> _WHAT TO WORK ON_
Write out the entries below once more, exactly, with the pictures left out.
....
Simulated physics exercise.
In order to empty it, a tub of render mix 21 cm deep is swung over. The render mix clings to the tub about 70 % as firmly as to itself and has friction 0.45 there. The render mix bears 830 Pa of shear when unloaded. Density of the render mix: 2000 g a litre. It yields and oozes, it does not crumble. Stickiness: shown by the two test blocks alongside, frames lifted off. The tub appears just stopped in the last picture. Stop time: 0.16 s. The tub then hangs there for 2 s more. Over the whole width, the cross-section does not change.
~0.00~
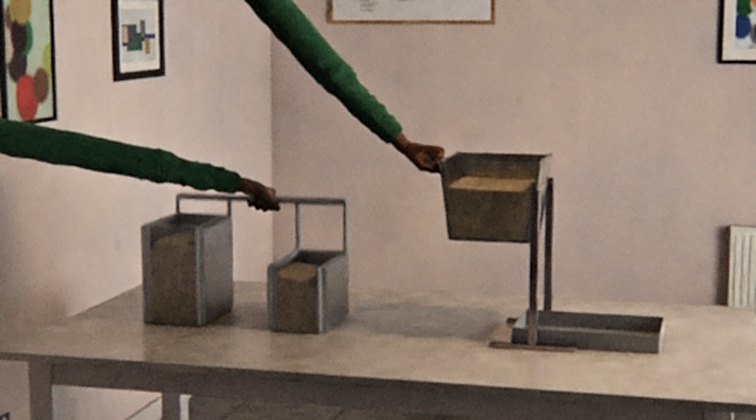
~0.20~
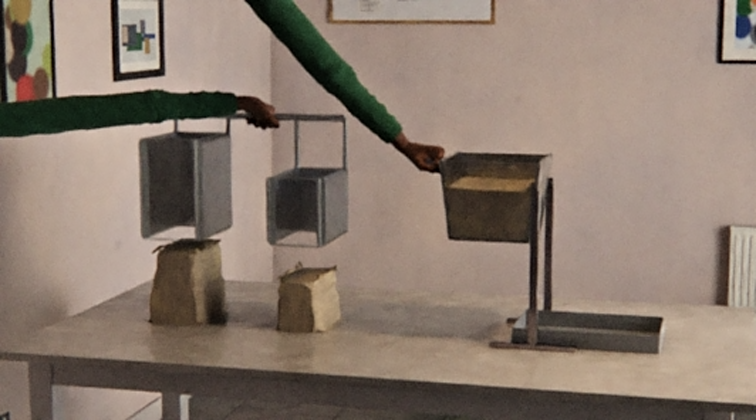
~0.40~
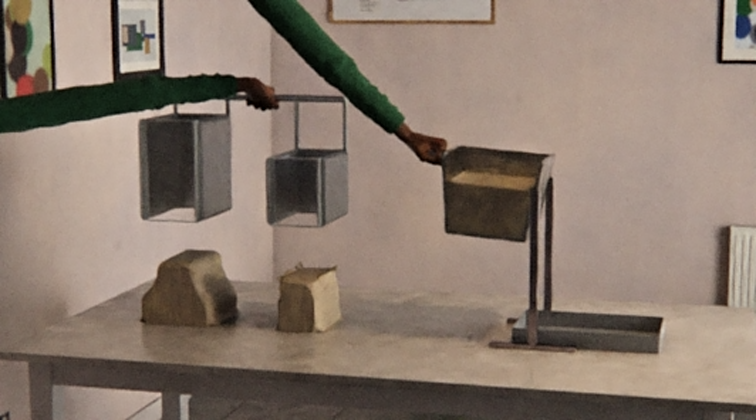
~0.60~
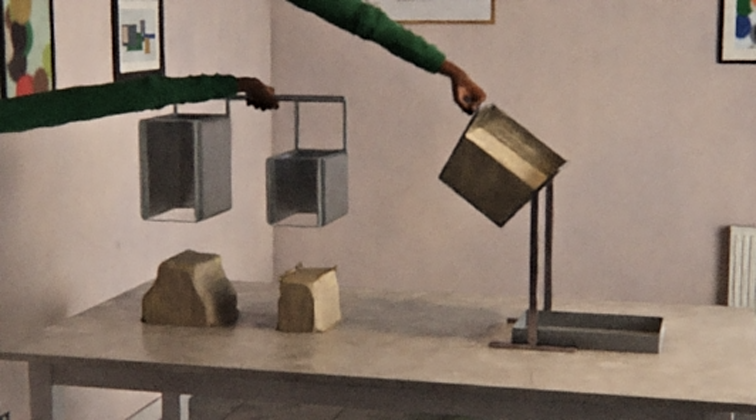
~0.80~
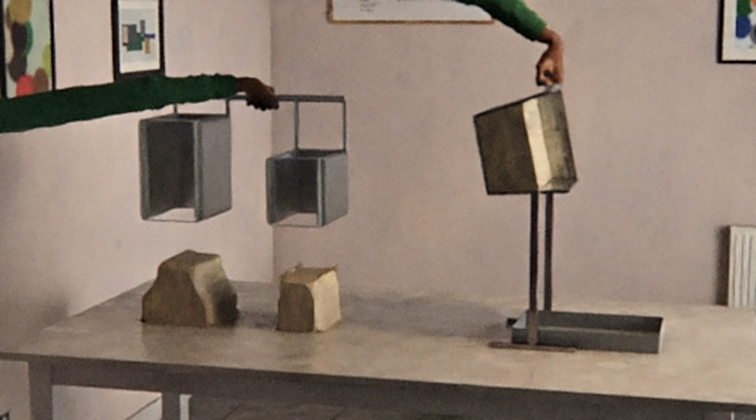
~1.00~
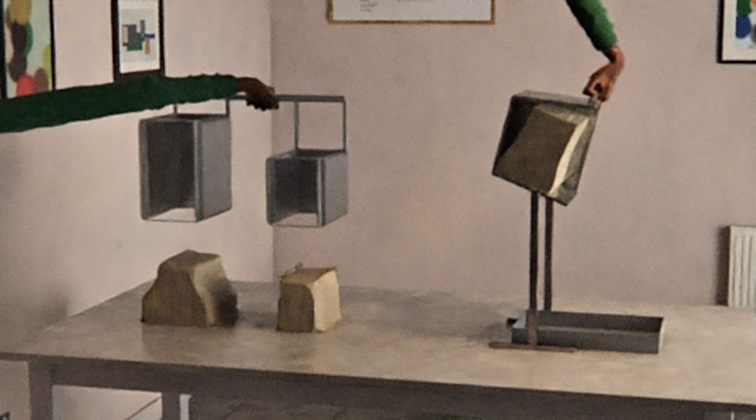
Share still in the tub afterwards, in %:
Around 33 %.
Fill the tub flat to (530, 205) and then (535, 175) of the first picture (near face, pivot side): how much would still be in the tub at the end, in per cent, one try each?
Roughly 40 per cent, then roughly 5 per cent.
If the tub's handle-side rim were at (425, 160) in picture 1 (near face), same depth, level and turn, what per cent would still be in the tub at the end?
That would leave about 5 % in the tub.
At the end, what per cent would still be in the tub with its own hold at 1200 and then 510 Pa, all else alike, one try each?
8 %, then 0 %.
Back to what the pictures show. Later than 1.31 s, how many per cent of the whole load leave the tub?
Roughly 1 per cent of the load.
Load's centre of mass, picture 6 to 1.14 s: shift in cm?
Around 9 cm.
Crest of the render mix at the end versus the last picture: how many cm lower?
Roughly 15 cm.
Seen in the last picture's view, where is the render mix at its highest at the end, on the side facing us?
Somewhere near (542, 163) in the last view.
After 1.14 s, the tub is at 104 degrees and holds 72 %.
After 1.31 s, the tub is at 104 degrees and holds 34 %.
After 1.48 s, the tub is at 104 degrees and holds 33 %.
After 1.65 s, the tub is at 104 degrees and holds 33 %.
After 3.00 s, the tub is at 104 degrees and holds 33 %.
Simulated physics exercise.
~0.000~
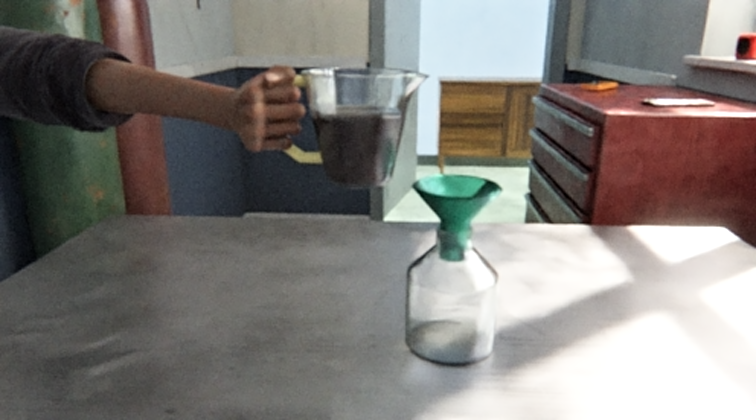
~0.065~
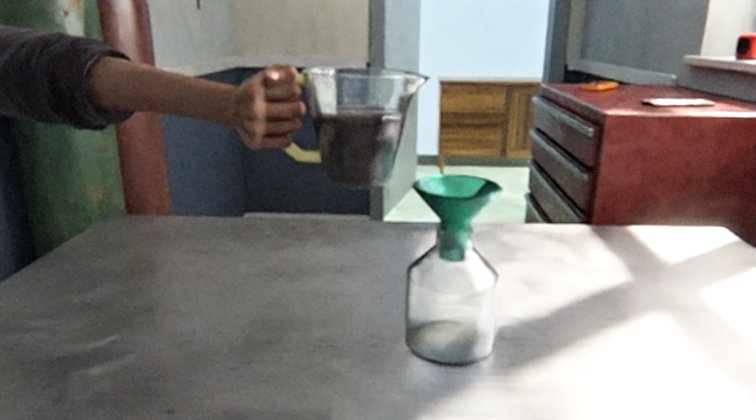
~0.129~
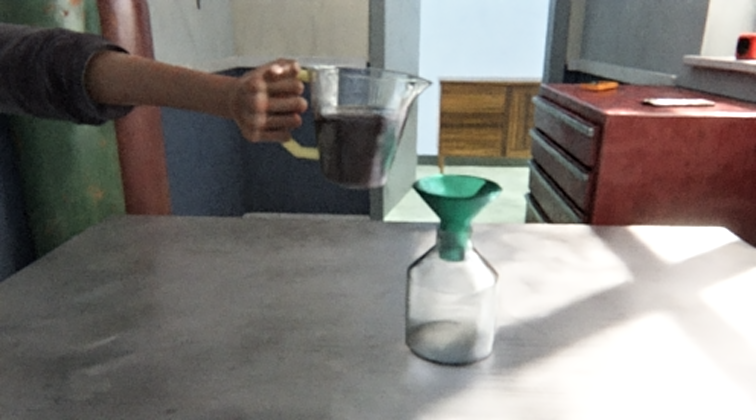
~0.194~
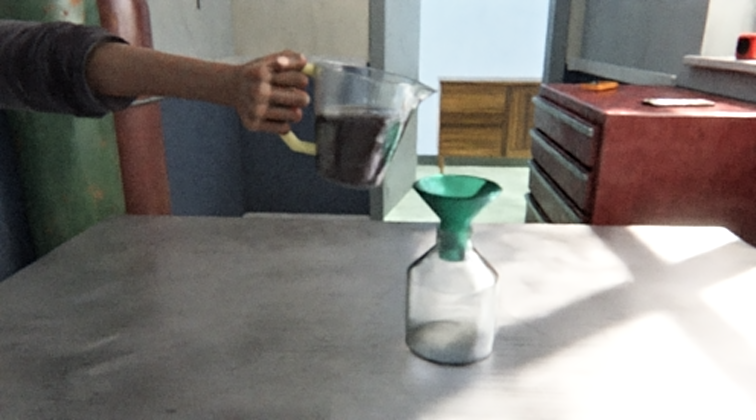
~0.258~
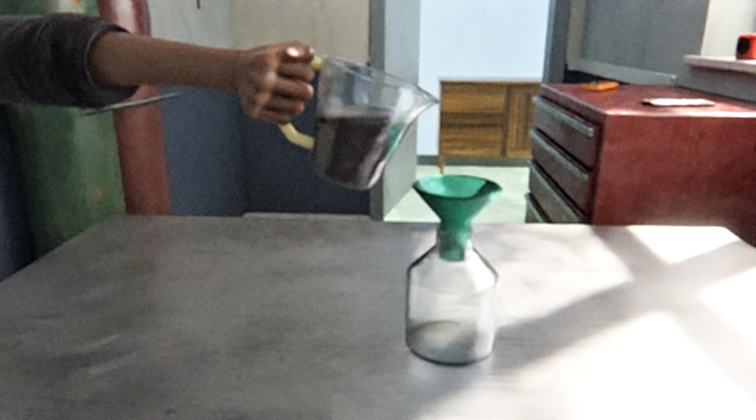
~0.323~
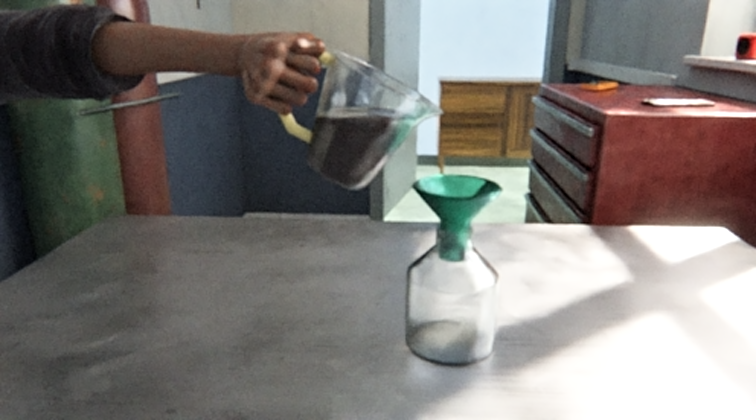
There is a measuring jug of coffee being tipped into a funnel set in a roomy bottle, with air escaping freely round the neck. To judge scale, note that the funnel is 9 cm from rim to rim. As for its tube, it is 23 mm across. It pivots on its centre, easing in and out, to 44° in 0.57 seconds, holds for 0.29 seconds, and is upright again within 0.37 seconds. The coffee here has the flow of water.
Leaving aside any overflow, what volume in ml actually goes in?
I would say about 60 ml ends up inside.
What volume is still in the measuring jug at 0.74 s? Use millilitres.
Roughly 420 ml is still in there.
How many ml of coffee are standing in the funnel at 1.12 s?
Roughly 15 ml sits in the funnel.
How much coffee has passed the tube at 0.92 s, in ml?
The amount is roughly 20 ml.
Then, 0.56 s in, the tilt is 44° and 0 ml has passed the tube, 0 ml is in the funnel, 445 ml in the measuring jug and 0 ml has missed.
Then, 0.74 s in, the tilt is 44° and 5 ml has passed the tube, 15 ml is in the funnel, 415 ml in the measuring jug and 0 ml has missed.
Then, 0.92 s in, the tilt is 41° and 20 ml has passed the tube, 25 ml is in the funnel, 400 ml in the measuring jug and 5 ml has missed.
Then, 1.12 s in, the tilt is 9° and 40 ml has passed the tube, 15 ml is in the funnel, 390 ml in the measuring jug and 5 ml has missed.
Finally, 60 ml has passed the tube, 0 ml is in the funnel, 390 ml in the measuring jug and 10 ml has missed.
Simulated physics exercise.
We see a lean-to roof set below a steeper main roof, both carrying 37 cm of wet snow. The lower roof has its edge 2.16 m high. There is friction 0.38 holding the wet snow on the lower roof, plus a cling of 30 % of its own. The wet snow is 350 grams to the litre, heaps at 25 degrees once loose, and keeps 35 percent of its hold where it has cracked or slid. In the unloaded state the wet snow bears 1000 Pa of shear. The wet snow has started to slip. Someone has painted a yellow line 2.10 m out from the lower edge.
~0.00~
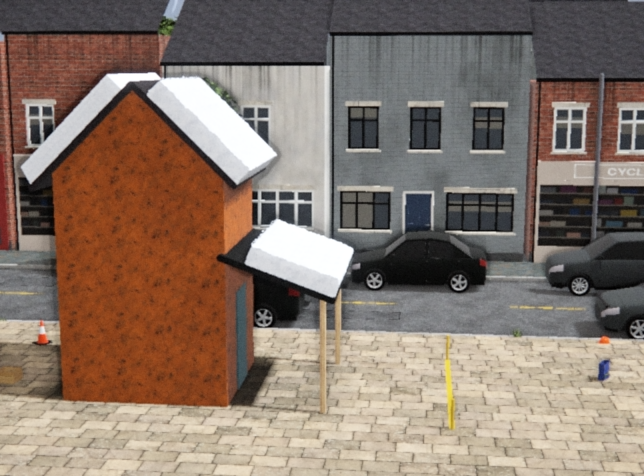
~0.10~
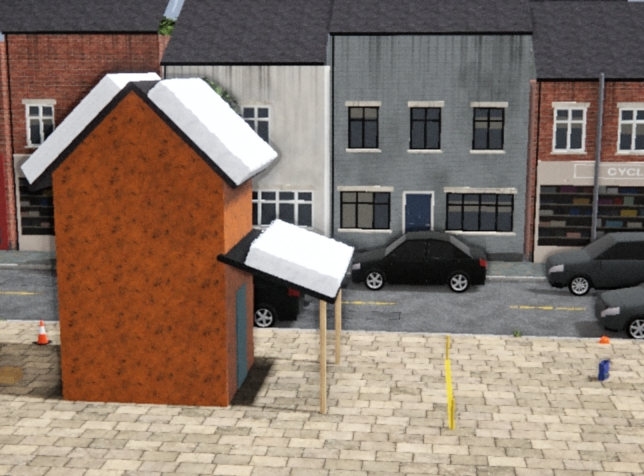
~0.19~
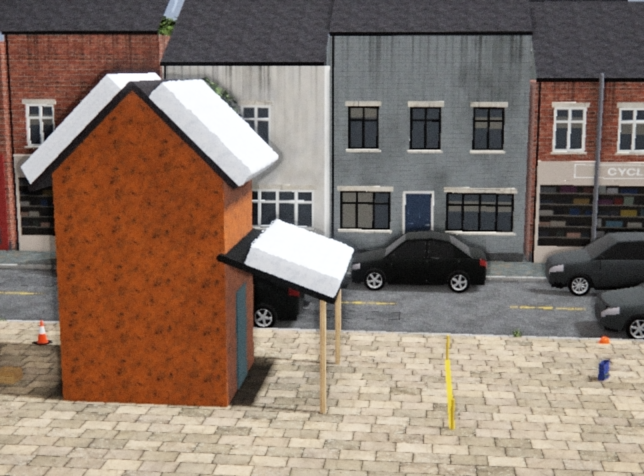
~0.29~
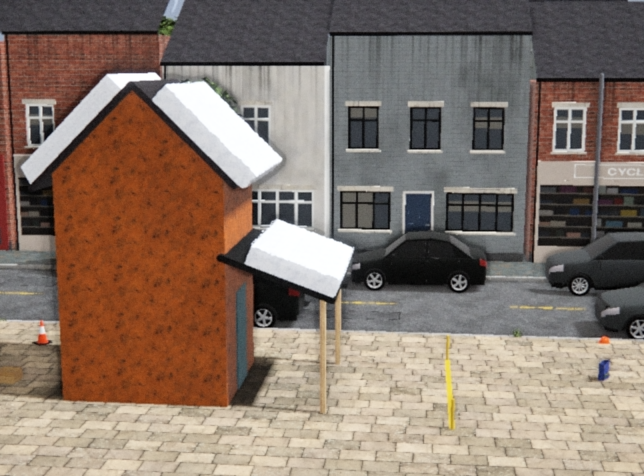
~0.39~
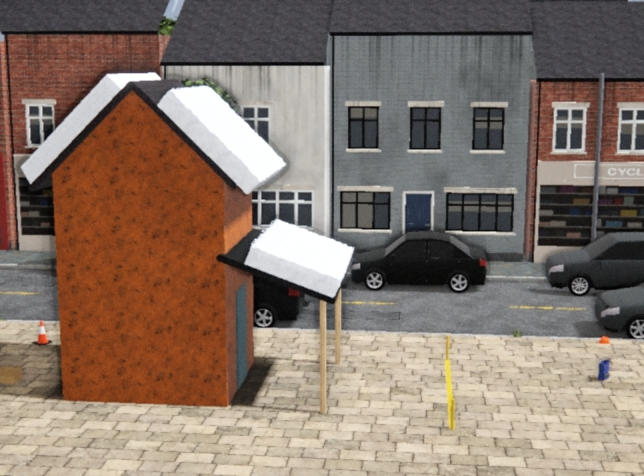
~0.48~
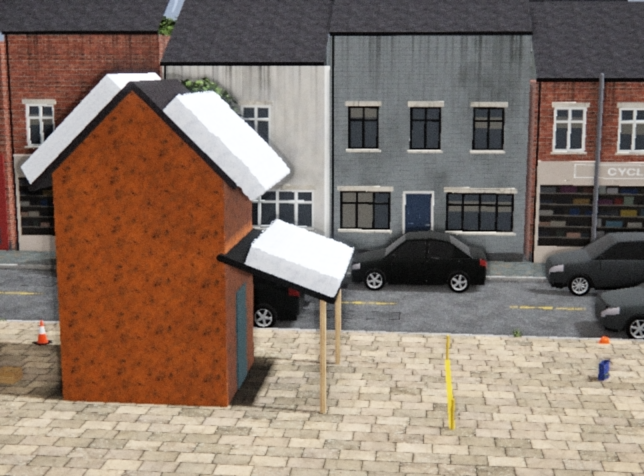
A thick slab of white snow slowly slid down the right side of the small orange building's steep roof, baring a dark strip near the peak, while the snow on the lower roof stayed put.
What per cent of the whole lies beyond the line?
Roughly 24 %.
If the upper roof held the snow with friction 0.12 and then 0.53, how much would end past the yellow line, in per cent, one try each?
It would be 30 % the first time and 16 % the second.
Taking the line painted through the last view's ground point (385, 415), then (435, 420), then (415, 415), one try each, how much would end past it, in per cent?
Respectively 55, 30 and 40 percent would end past it.
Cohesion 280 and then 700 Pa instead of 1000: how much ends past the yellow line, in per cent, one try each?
About 35 % first, about 25 % second.
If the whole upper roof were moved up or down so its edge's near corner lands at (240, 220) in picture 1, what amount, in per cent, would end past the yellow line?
Then about 8 %.
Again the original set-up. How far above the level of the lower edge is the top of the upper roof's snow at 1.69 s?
About 0.9 m.
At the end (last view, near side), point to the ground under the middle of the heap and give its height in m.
You'd find it near (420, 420), piled some 0.5 m high.
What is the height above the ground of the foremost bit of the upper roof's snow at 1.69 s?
Height: Approx. 1.0 m.
By 1.04 s, none is below the lower edge and 0 % is past the line.
By 1.69 s, 24 % is below the lower edge and 0 % is past the line.
By 2.35 s, 73 % is below the lower edge and 22 % is past the line.
By 3.00 s, 75 % is below the lower edge and 24 % is past the line.
By 3.50 s, at the end, 75 % is below the lower edge and 24 % is past the line.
....
> _SOLUTION FOR THIS PROBLEM_
Simulated physics exercise.
In order to empty it, a tub of render mix 21 cm deep is swung over. The render mix clings to the tub about 70 % as firmly as to itself and has friction 0.45 there. The render mix bears 830 Pa of shear when unloaded. Density of the render mix: 2000 g a litre. It yields and oozes, it does not crumble. Stickiness: shown by the two test blocks alongside, frames lifted off. The tub appears just stopped in the last picture. Stop time: 0.16 s. The tub then hangs there for 2 s more. Over the whole width, the cross-section does not change.
~0.00~
~0.20~
~0.40~
~0.60~
~0.80~
~1.00~
Share still in the tub afterwards, in %:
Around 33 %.
Fill the tub flat to (530, 205) and then (535, 175) of the first picture (near face, pivot side): how much would still be in the tub at the end, in per cent, one try each?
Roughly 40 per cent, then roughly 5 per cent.
If the tub's handle-side rim were at (425, 160) in picture 1 (near face), same depth, level and turn, what per cent would still be in the tub at the end?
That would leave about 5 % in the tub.
At the end, what per cent would still be in the tub with its own hold at 1200 and then 510 Pa, all else alike, one try each?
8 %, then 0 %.
Back to what the pictures show. Later than 1.31 s, how many per cent of the whole load leave the tub?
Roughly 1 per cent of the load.
Load's centre of mass, picture 6 to 1.14 s: shift in cm?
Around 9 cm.
Crest of the render mix at the end versus the last picture: how many cm lower?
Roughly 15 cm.
Seen in the last picture's view, where is the render mix at its highest at the end, on the side facing us?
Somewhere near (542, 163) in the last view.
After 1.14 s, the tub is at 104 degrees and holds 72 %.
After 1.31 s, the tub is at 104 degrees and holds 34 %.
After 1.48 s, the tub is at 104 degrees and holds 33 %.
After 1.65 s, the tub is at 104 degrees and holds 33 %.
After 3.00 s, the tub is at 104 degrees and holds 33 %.
Simulated physics exercise.
~0.000~
~0.065~
~0.129~
~0.194~
~0.258~
~0.323~
There is a measuring jug of coffee being tipped into a funnel set in a roomy bottle, with air escaping freely round the neck. To judge scale, note that the funnel is 9 cm from rim to rim. As for its tube, it is 23 mm across. It pivots on its centre, easing in and out, to 44° in 0.57 seconds, holds for 0.29 seconds, and is upright again within 0.37 seconds. The coffee here has the flow of water.
Leaving aside any overflow, what volume in ml actually goes in?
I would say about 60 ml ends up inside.
What volume is still in the measuring jug at 0.74 s? Use millilitres.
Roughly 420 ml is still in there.
How many ml of coffee are standing in the funnel at 1.12 s?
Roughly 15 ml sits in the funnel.
How much coffee has passed the tube at 0.92 s, in ml?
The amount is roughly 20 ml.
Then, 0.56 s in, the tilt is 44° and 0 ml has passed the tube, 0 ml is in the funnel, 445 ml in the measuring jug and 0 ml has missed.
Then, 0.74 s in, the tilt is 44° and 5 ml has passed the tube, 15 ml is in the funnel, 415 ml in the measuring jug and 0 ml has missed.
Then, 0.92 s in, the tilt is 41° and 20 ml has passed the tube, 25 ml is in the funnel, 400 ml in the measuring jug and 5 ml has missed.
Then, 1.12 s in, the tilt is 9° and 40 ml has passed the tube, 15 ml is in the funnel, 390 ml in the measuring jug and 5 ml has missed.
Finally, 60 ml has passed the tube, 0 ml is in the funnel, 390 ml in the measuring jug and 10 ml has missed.
Simulated physics exercise.
We see a lean-to roof set below a steeper main roof, both carrying 37 cm of wet snow. The lower roof has its edge 2.16 m high. There is friction 0.38 holding the wet snow on the lower roof, plus a cling of 30 % of its own. The wet snow is 350 grams to the litre, heaps at 25 degrees once loose, and keeps 35 percent of its hold where it has cracked or slid. In the unloaded state the wet snow bears 1000 Pa of shear. The wet snow has started to slip. Someone has painted a yellow line 2.10 m out from the lower edge.
~0.00~
~0.10~
~0.19~
~0.29~
~0.39~
~0.48~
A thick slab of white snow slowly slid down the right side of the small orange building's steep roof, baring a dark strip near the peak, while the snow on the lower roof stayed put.
What per cent of the whole lies beyond the line?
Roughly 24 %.
If the upper roof held the snow with friction 0.12 and then 0.53, how much would end past the yellow line, in per cent, one try each?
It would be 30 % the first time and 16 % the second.
Taking the line painted through the last view's ground point (385, 415), then (435, 420), then (415, 415), one try each, how much would end past it, in per cent?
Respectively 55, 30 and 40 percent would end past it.
Cohesion 280 and then 700 Pa instead of 1000: how much ends past the yellow line, in per cent, one try each?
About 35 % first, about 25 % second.
If the whole upper roof were moved up or down so its edge's near corner lands at (240, 220) in picture 1, what amount, in per cent, would end past the yellow line?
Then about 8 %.
Again the original set-up. How far above the level of the lower edge is the top of the upper roof's snow at 1.69 s?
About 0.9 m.
At the end (last view, near side), point to the ground under the middle of the heap and give its height in m.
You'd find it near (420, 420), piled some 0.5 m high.
What is the height above the ground of the foremost bit of the upper roof's snow at 1.69 s?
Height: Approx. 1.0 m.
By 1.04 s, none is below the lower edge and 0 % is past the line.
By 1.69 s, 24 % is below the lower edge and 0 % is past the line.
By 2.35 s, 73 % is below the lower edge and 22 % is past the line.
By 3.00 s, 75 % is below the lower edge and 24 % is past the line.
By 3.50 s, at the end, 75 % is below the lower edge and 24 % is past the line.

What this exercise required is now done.